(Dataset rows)
..............................

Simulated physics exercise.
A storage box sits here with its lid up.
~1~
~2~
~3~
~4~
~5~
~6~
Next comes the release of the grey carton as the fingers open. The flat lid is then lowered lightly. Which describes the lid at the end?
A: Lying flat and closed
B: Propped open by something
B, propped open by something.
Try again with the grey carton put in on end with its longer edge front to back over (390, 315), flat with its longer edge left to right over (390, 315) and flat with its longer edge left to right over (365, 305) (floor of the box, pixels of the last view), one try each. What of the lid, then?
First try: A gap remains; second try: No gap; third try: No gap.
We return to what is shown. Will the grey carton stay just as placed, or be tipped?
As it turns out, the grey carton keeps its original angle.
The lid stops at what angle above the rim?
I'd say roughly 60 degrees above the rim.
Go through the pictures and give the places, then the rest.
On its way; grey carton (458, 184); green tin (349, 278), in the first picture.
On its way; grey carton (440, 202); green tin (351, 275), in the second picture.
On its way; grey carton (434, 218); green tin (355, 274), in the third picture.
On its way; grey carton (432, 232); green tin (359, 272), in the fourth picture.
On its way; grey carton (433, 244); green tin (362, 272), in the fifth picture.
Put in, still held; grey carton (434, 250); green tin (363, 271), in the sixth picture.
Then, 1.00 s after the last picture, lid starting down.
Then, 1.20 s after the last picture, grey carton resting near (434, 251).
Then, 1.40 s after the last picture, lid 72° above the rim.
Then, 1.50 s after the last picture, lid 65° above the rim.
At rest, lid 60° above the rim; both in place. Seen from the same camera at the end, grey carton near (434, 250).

..............................

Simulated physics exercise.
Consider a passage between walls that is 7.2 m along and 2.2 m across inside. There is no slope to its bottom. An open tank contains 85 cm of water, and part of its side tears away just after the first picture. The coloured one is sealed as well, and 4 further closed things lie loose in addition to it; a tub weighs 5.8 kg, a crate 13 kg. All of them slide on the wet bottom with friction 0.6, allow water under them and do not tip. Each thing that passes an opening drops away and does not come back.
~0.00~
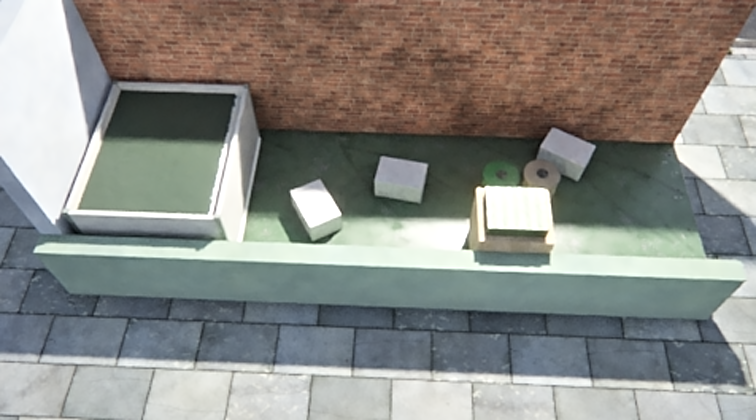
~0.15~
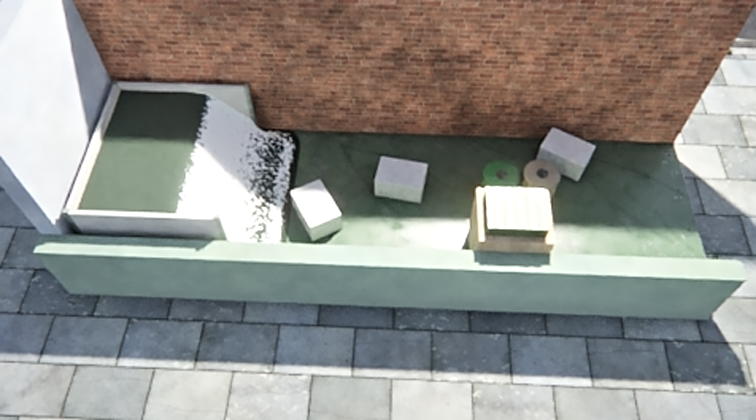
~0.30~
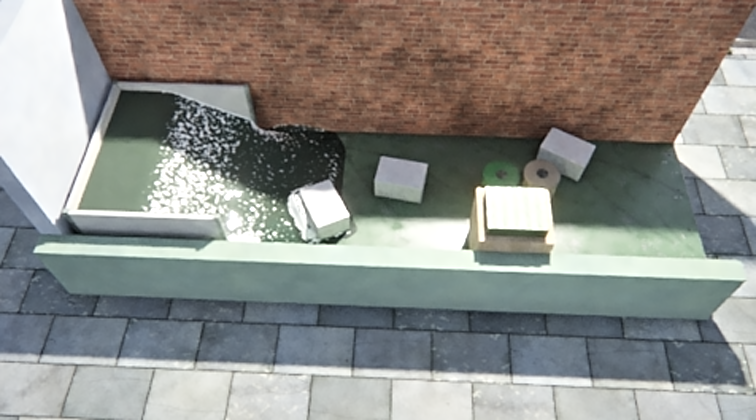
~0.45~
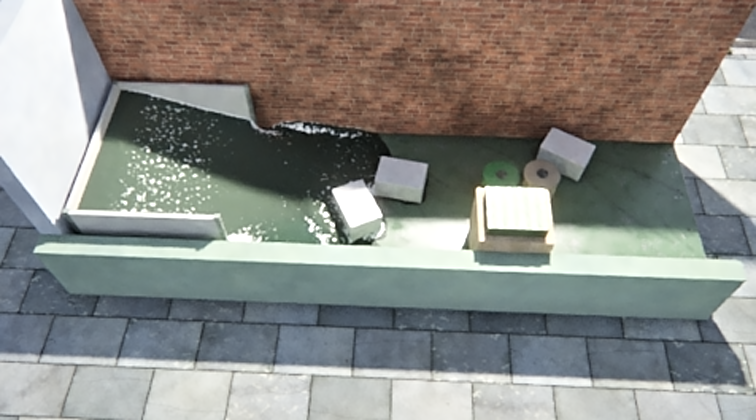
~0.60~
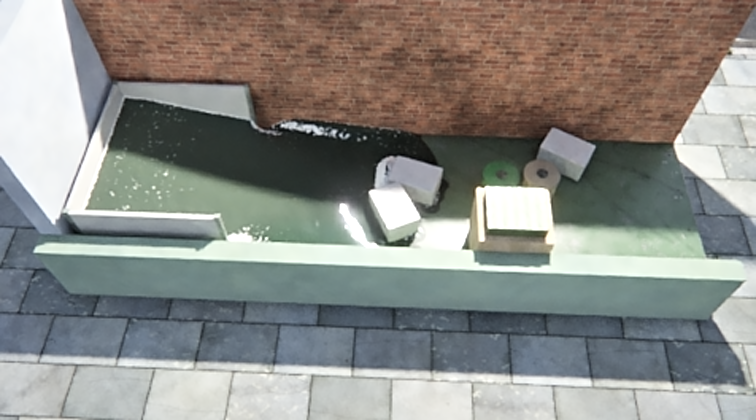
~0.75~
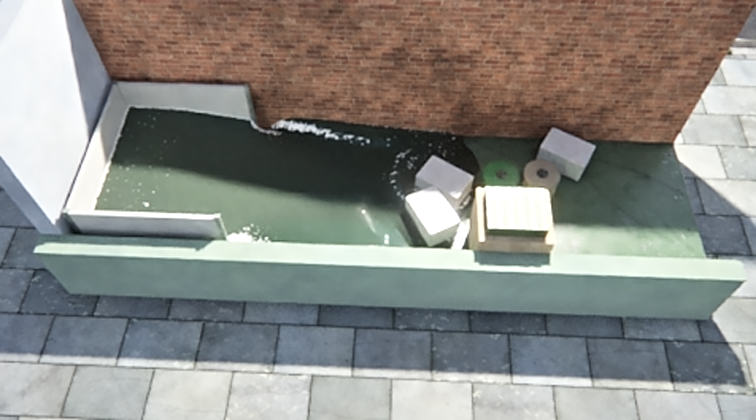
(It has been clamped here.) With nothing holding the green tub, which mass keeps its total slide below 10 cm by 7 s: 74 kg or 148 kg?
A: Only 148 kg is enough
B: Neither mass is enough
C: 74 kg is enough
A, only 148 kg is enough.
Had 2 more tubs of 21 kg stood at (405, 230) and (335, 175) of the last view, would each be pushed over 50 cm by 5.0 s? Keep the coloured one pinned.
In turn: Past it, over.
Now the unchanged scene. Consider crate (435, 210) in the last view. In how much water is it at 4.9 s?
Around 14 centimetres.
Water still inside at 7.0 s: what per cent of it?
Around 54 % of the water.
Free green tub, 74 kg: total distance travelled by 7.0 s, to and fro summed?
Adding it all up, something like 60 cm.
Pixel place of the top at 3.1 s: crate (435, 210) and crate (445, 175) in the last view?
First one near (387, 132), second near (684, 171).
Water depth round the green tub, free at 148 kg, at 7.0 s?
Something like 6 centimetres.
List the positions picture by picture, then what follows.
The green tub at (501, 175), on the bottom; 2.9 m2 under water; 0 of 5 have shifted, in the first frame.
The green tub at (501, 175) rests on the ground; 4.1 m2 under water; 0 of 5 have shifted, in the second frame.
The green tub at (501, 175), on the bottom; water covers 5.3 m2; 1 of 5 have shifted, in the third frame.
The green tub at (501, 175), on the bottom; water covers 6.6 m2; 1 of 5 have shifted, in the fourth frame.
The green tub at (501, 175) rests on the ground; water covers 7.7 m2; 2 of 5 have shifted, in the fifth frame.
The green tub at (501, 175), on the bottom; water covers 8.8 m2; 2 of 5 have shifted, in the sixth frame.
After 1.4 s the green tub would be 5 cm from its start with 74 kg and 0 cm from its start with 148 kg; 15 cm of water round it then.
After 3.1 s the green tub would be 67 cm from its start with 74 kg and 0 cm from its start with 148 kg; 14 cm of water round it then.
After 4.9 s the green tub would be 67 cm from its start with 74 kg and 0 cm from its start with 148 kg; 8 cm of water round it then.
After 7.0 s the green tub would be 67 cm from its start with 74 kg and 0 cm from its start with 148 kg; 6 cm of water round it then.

..............................

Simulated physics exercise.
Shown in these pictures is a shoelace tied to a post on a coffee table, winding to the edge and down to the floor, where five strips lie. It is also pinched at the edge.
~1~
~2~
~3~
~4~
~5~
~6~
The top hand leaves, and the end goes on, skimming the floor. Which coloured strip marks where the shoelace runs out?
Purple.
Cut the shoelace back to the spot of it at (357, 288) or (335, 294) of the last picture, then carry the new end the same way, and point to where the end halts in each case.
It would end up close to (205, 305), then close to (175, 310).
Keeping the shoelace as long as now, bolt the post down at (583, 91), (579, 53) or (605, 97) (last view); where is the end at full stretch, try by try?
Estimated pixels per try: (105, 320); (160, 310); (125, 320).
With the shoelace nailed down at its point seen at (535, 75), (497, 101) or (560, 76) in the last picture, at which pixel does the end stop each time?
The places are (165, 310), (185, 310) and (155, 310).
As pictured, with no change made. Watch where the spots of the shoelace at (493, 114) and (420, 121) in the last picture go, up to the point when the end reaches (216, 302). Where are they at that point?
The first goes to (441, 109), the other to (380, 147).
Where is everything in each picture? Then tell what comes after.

..............................

**Aim**
Which lines above contain the word "mass"? Copy each of them.

**Solution to this task**
(It has been clamped here.) With nothing holding the green tub, which mass keeps its total slide below 10 cm by 7 s: 74 kg or 148 kg?
B: Neither mass is enough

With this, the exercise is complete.